## RECORDED INFORMATION
···

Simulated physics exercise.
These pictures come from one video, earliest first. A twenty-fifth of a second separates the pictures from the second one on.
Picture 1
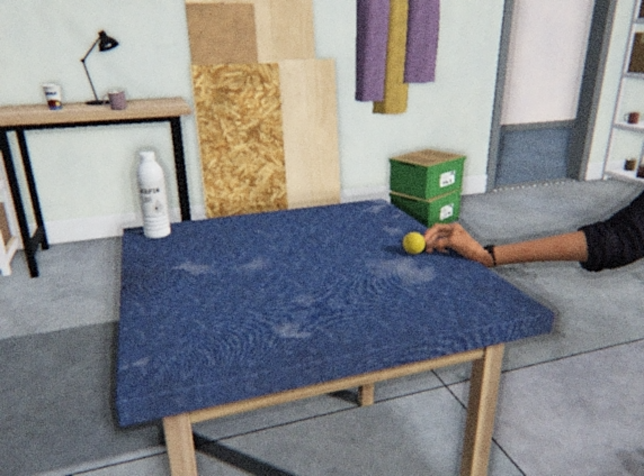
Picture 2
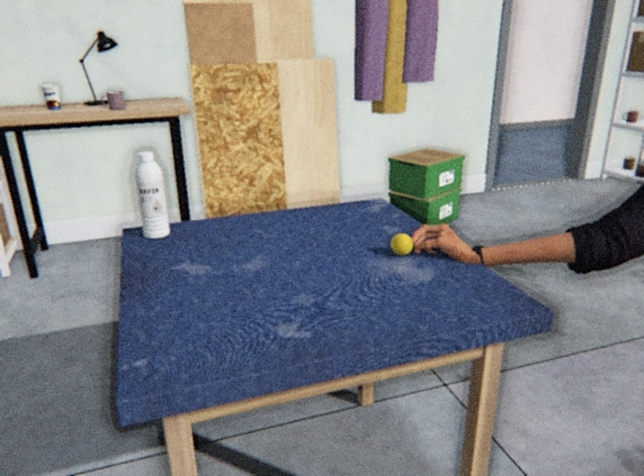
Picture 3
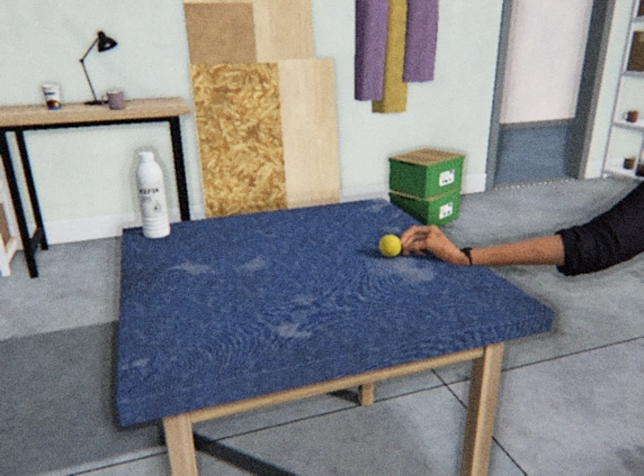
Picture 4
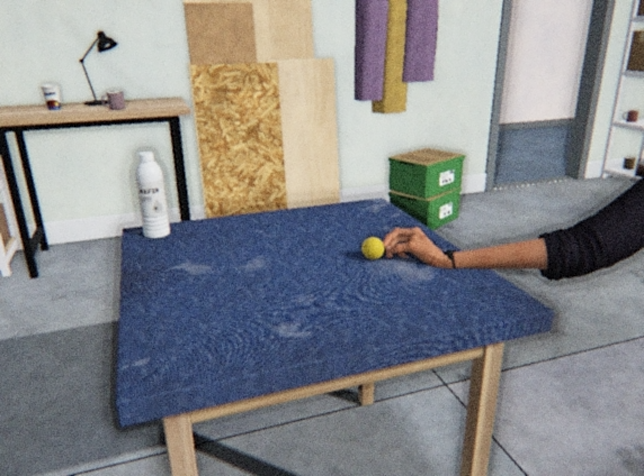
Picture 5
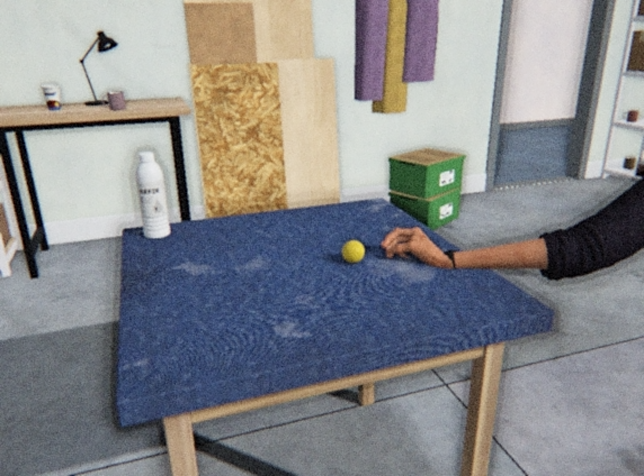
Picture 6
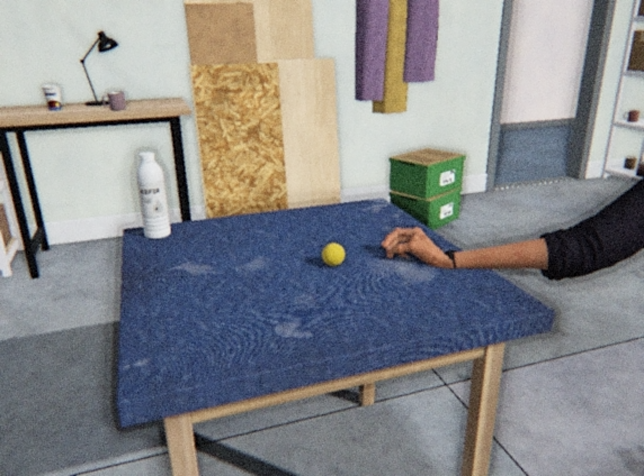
On a blue table, a hand pushes a yellow lemon left, and it rolls away from the fingers.
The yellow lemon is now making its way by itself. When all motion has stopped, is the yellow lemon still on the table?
No.
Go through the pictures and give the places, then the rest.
In the first frame, under the hand; yellow lemon (414, 243).
In the second frame, under the hand; yellow lemon (402, 245).
In the third frame, under the hand; yellow lemon (390, 246).
In the fourth frame, yellow lemon (373, 249).
In the fifth frame, yellow lemon (353, 252) rolled about its own width.
In the sixth frame, yellow lemon (333, 255) rolled well along.
Then, 0.30 s after the last picture, yellow lemon rolled well along near (169, 279).
Then, 0.60 s after the last picture, yellow lemon now off the table.
By the end, off the table, yellow lemon.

···

## AIM OF THE EXERCISE
Reproduce every line exactly and omit all pictures.

## RESULT OF THE EXERCISE
Simulated physics exercise.
These pictures come from one video, earliest first. A twenty-fifth of a second separates the pictures from the second one on.
Picture 1
Picture 2
Picture 3
Picture 4
Picture 5
Picture 6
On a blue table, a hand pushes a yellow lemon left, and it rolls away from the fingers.
The yellow lemon is now making its way by itself. When all motion has stopped, is the yellow lemon still on the table?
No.
Go through the pictures and give the places, then the rest.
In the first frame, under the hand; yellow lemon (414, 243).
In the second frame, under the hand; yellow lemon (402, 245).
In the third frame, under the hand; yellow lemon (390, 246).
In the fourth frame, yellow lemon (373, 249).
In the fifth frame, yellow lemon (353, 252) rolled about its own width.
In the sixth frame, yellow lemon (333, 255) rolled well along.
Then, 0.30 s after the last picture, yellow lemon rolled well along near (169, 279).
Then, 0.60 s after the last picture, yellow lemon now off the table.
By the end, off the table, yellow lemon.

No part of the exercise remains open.